**** Recorded information ****
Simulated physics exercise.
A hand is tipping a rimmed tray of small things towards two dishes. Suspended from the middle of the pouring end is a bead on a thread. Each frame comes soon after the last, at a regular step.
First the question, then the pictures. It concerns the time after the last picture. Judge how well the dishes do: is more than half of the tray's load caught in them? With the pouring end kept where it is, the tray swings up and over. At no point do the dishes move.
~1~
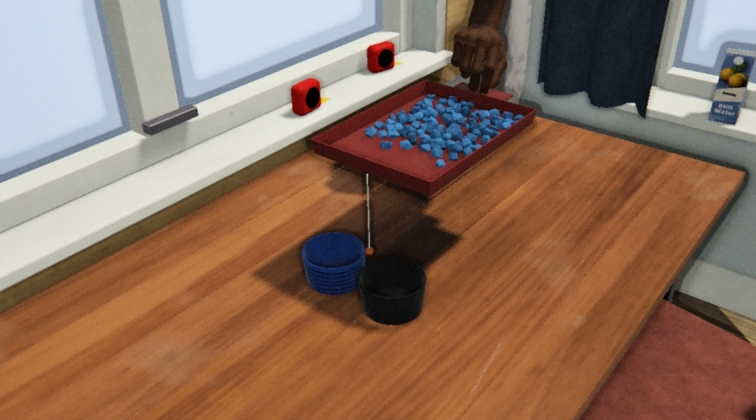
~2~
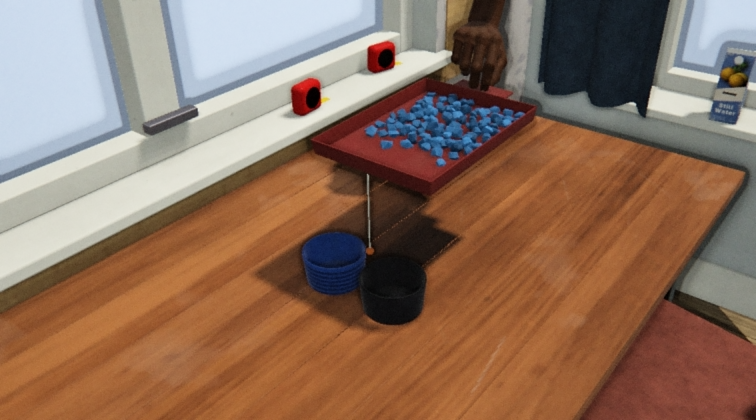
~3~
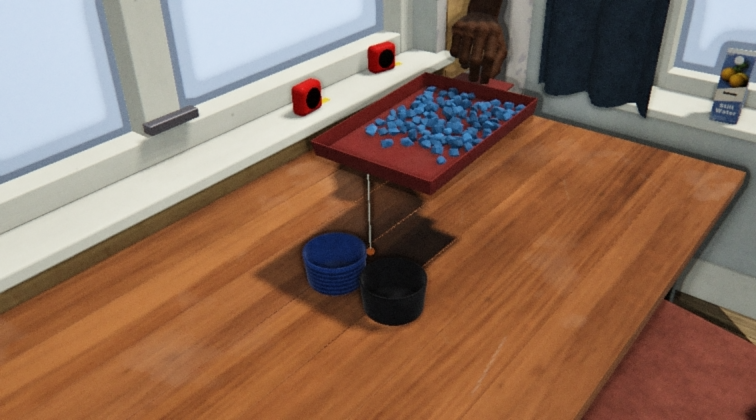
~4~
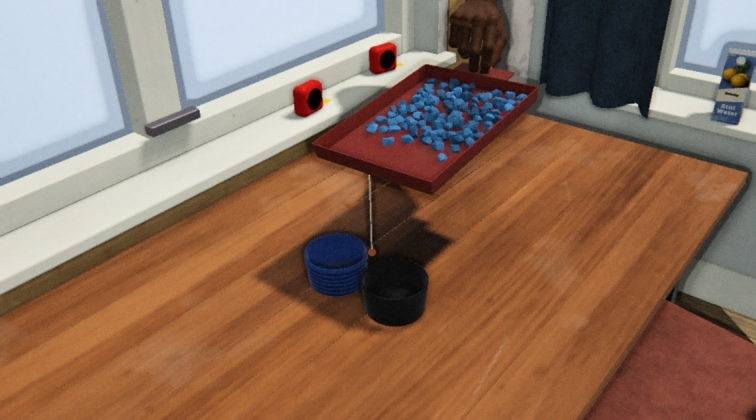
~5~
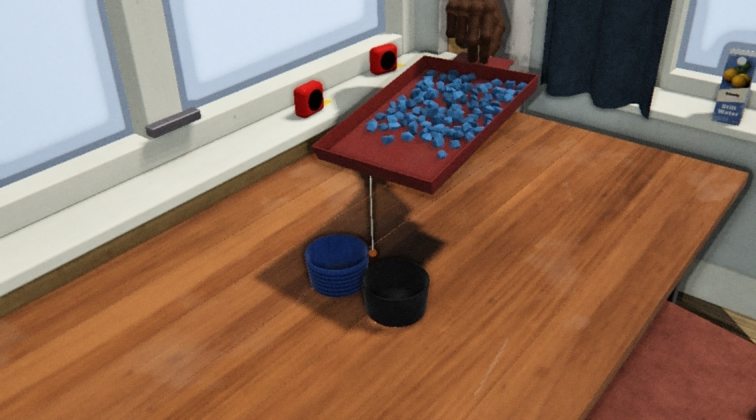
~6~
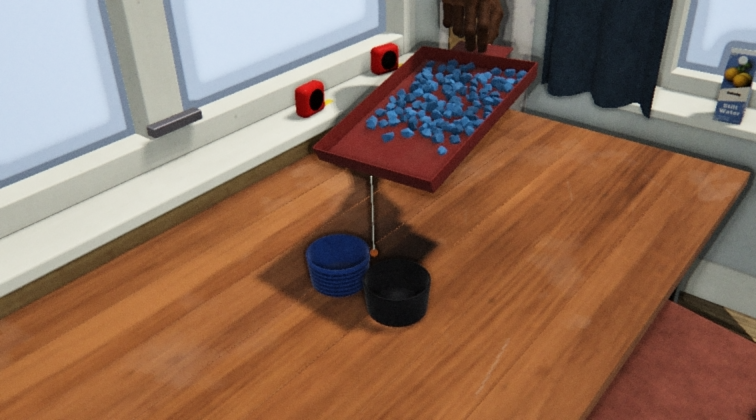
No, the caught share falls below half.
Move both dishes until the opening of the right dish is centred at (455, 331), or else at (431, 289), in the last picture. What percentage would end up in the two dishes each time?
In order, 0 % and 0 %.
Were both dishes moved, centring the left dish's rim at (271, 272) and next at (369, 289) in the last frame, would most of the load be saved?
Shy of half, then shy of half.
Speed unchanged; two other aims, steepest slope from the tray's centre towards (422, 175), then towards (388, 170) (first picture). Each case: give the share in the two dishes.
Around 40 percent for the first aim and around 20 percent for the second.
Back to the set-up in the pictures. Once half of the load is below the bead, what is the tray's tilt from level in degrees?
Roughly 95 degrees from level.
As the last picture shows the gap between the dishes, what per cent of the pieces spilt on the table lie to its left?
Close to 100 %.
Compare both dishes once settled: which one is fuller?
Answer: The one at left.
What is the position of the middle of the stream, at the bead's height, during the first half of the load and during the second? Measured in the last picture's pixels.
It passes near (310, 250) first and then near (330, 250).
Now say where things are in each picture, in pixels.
****
- _What is asked_
Begin with the first line of the listing and copy exactly through the line that contains "A hand is tipping", please, keeping both ends and leaving out everything after.

- _Correct result_
Simulated physics exercise.
A hand is tipping a rimmed tray of small things towards two dishes. Suspended from the middle of the pouring end is a bead on a thread. Each frame comes soon after the last, at a regular step.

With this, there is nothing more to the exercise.